>> BEGIN
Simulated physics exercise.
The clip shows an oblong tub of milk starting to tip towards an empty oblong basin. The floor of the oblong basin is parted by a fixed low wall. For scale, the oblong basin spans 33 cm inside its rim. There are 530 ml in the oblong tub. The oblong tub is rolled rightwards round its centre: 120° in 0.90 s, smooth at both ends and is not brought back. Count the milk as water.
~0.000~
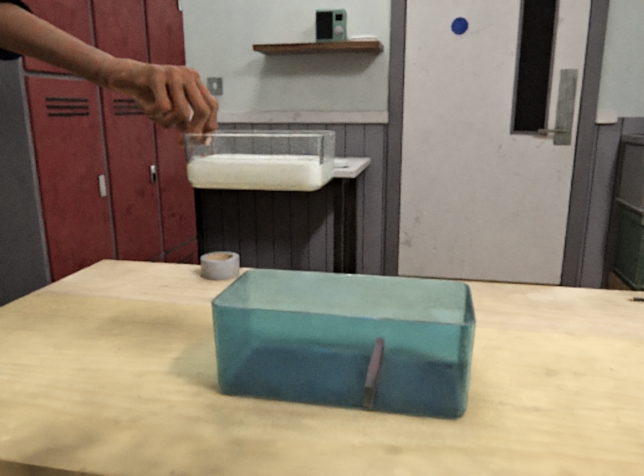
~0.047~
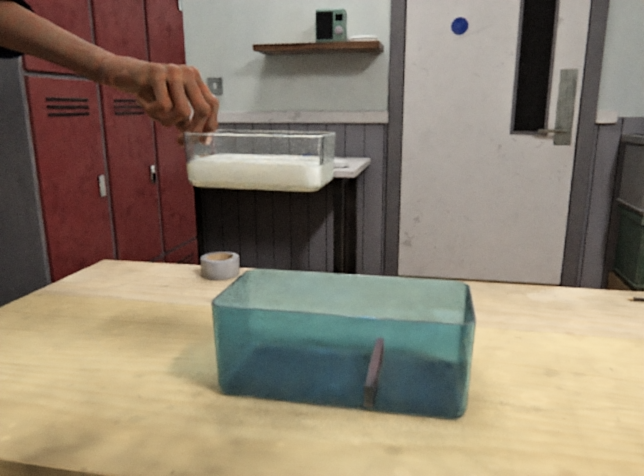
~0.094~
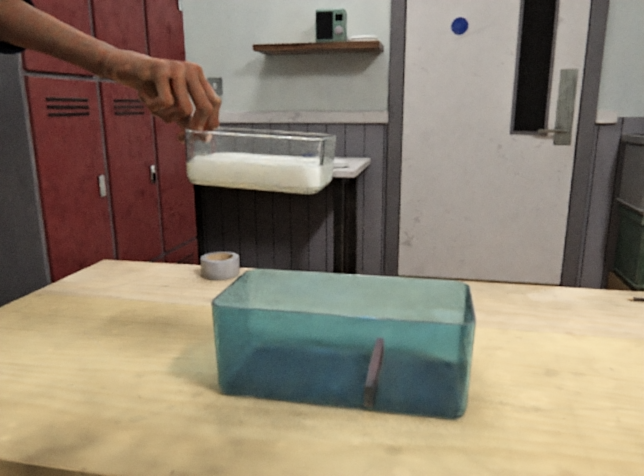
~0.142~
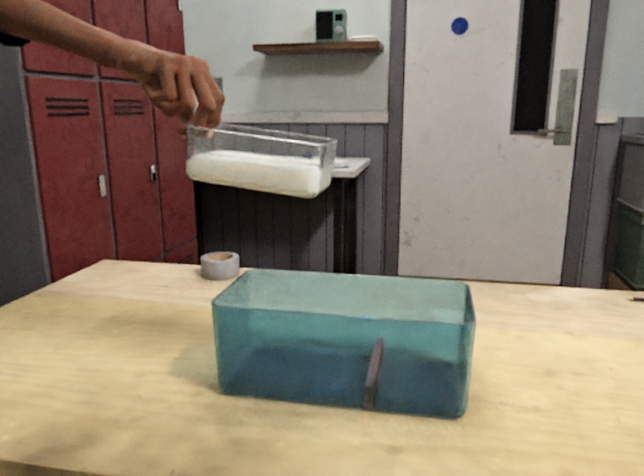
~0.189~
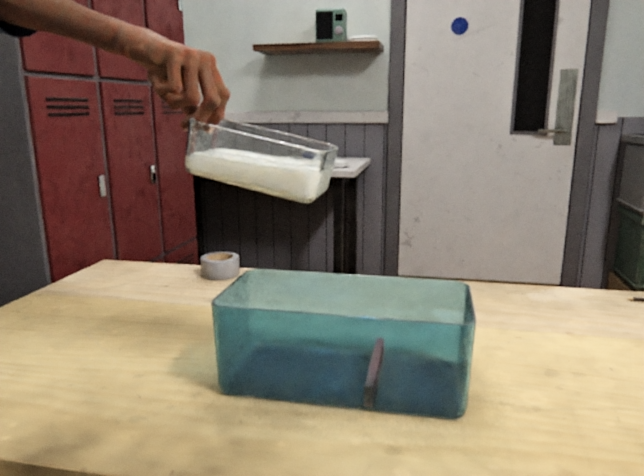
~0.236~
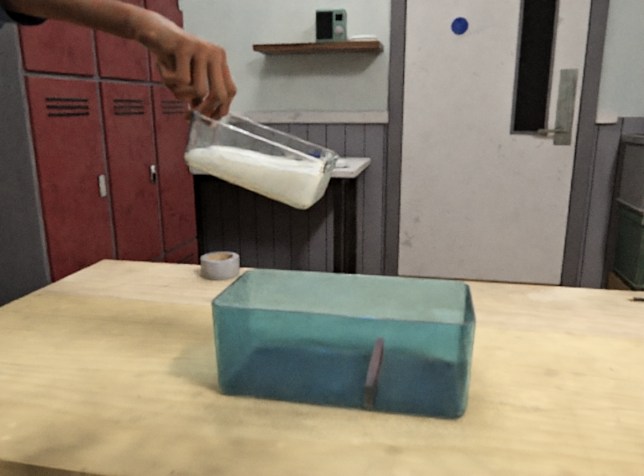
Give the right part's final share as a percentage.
Roughly 33 per cent is past the wall.
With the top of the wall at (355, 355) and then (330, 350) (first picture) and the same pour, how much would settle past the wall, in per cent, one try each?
In turn about 55 and 75 per cent.
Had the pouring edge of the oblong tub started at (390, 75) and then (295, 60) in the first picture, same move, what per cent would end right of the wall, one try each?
In turn about 60 and 15 per cent.
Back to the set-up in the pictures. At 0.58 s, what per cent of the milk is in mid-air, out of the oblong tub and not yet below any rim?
Near 58 in a hundred.
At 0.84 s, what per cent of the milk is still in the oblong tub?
About 3 per cent.
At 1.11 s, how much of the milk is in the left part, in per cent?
Near 66 in a hundred.
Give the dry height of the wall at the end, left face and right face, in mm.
Left about 18 mm, right about 20 mm.
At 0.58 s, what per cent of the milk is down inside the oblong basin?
Some 24 per cent.
After 0.58 s the tilt is 87° and 17 per cent is still to pour, 16 is left of the wall and 9 right of it.
After 0.84 s the tilt is 119° and 3 per cent is still to pour, 59 is left of the wall and 33 right of it.
After 1.11 s the tilt is 120° and 0 per cent is still to pour, 65 is left of the wall and 33 right of it.
After 1.40 s the tilt is 120° and 0 per cent is still to pour, 65 is left of the wall and 33 right of it.
In the end 65 per cent lies left of the wall, 33 right of it and 2 outside.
>> END
→ Prompt: Copy the material above in full and exactly, skipping pictures.

→ Exercise result:
Simulated physics exercise.
The clip shows an oblong tub of milk starting to tip towards an empty oblong basin. The floor of the oblong basin is parted by a fixed low wall. For scale, the oblong basin spans 33 cm inside its rim. There are 530 ml in the oblong tub. The oblong tub is rolled rightwards round its centre: 120° in 0.90 s, smooth at both ends and is not brought back. Count the milk as water.
~0.000~
~0.047~
~0.094~
~0.142~
~0.189~
~0.236~
Give the right part's final share as a percentage.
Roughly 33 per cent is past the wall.
With the top of the wall at (355, 355) and then (330, 350) (first picture) and the same pour, how much would settle past the wall, in per cent, one try each?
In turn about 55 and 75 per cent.
Had the pouring edge of the oblong tub started at (390, 75) and then (295, 60) in the first picture, same move, what per cent would end right of the wall, one try each?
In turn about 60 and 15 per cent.
Back to the set-up in the pictures. At 0.58 s, what per cent of the milk is in mid-air, out of the oblong tub and not yet below any rim?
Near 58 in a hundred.
At 0.84 s, what per cent of the milk is still in the oblong tub?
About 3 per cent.
At 1.11 s, how much of the milk is in the left part, in per cent?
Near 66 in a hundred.
Give the dry height of the wall at the end, left face and right face, in mm.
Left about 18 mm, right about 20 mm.
At 0.58 s, what per cent of the milk is down inside the oblong basin?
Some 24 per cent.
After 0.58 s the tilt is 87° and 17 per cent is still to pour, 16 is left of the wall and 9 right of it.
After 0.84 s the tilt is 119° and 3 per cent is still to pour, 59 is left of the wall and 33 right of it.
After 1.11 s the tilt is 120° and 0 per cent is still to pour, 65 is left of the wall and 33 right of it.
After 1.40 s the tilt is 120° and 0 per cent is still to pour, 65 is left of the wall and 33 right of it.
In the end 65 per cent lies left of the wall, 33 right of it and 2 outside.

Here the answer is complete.